◆ SUPPLIED INFORMATION

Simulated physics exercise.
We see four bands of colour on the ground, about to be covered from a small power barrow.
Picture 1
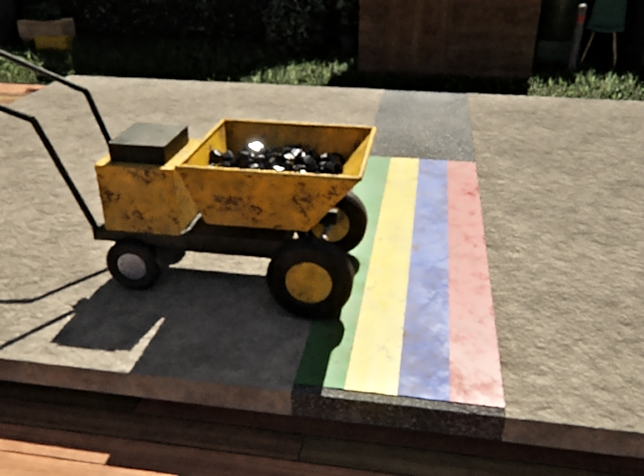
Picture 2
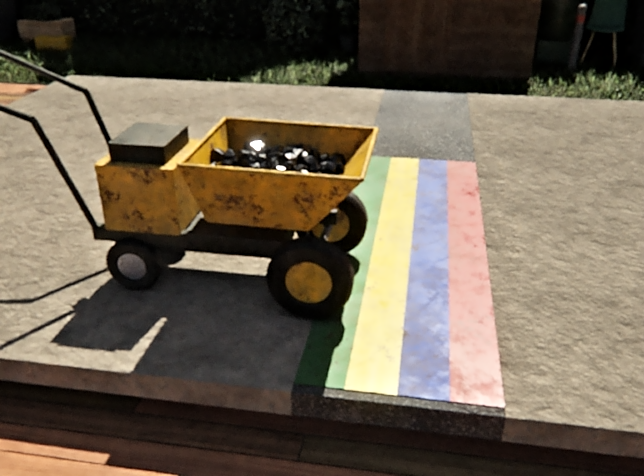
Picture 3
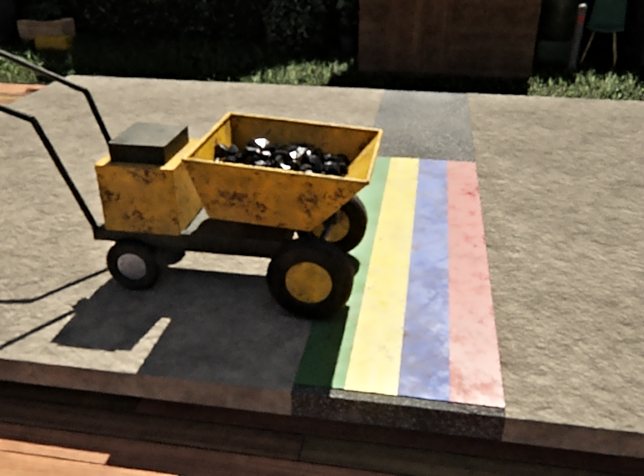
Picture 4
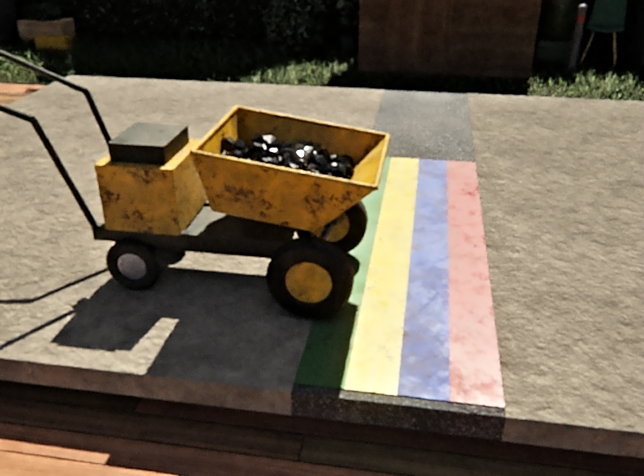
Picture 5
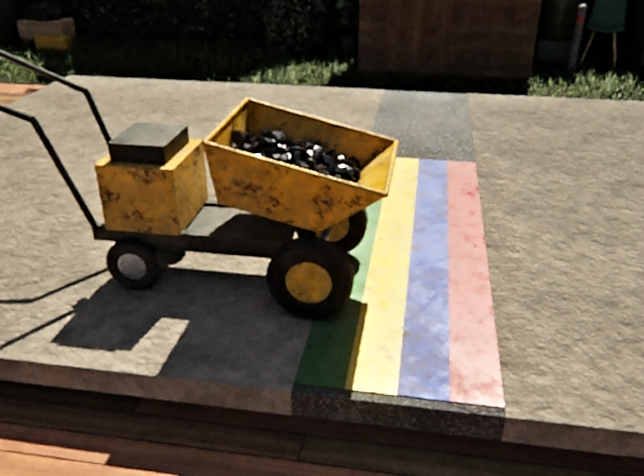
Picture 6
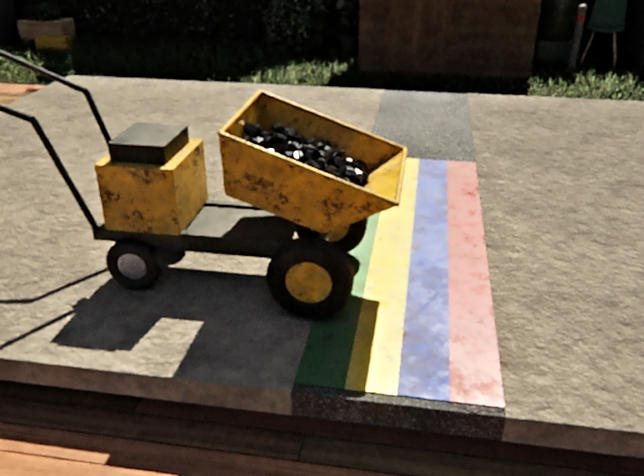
In the video, a small yellow power barrow loaded with black lumps stands beside green, yellow, blue and red ground stripes, and its skip gradually tilts forward to the right while the wheels stay still.
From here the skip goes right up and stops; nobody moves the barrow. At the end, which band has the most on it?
The red one gets the largest share.
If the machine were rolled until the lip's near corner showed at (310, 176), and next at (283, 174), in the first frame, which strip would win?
One: Blue. Two: That yellow strip.
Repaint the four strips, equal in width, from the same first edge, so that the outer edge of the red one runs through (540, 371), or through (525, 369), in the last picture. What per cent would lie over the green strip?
Roughly 0 per cent, and 0 per cent.
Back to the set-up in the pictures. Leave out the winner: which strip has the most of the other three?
In second place: The blue one.
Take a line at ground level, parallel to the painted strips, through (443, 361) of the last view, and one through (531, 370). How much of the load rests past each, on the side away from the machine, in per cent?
Roughly 60 per cent, and 10 per cent.
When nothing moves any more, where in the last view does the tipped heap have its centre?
At about (472, 289).
Soon after the last picture, skip tipped steeply; all in the skip.
A little later, skip tipped steeply; most in the skip; a stray few over the blue strip; a small part over the red strip; a stray few off the paint.
Later still, skip tipped right over; about a third in the skip; a small part over the blue strip; about a third over the red strip; about a quarter off the paint.
At rest, skip tipped right over; about a quarter in the skip; none over the green strip; a stray few over the yellow strip; a small part over the blue strip; about a third over the red strip; about a quarter off the paint.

◆ AIM
Quote the material exactly. Pictures stay out.

◆ ANSWER TO THIS PROBLEM
Simulated physics exercise.
We see four bands of colour on the ground, about to be covered from a small power barrow.
Picture 1
Picture 2
Picture 3
Picture 4
Picture 5
Picture 6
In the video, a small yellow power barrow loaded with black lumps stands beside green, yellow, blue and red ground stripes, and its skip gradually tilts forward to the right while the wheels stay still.
From here the skip goes right up and stops; nobody moves the barrow. At the end, which band has the most on it?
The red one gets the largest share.
If the machine were rolled until the lip's near corner showed at (310, 176), and next at (283, 174), in the first frame, which strip would win?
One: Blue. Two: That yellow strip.
Repaint the four strips, equal in width, from the same first edge, so that the outer edge of the red one runs through (540, 371), or through (525, 369), in the last picture. What per cent would lie over the green strip?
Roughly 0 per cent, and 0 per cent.
Back to the set-up in the pictures. Leave out the winner: which strip has the most of the other three?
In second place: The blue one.
Take a line at ground level, parallel to the painted strips, through (443, 361) of the last view, and one through (531, 370). How much of the load rests past each, on the side away from the machine, in per cent?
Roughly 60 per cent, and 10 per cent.
When nothing moves any more, where in the last view does the tipped heap have its centre?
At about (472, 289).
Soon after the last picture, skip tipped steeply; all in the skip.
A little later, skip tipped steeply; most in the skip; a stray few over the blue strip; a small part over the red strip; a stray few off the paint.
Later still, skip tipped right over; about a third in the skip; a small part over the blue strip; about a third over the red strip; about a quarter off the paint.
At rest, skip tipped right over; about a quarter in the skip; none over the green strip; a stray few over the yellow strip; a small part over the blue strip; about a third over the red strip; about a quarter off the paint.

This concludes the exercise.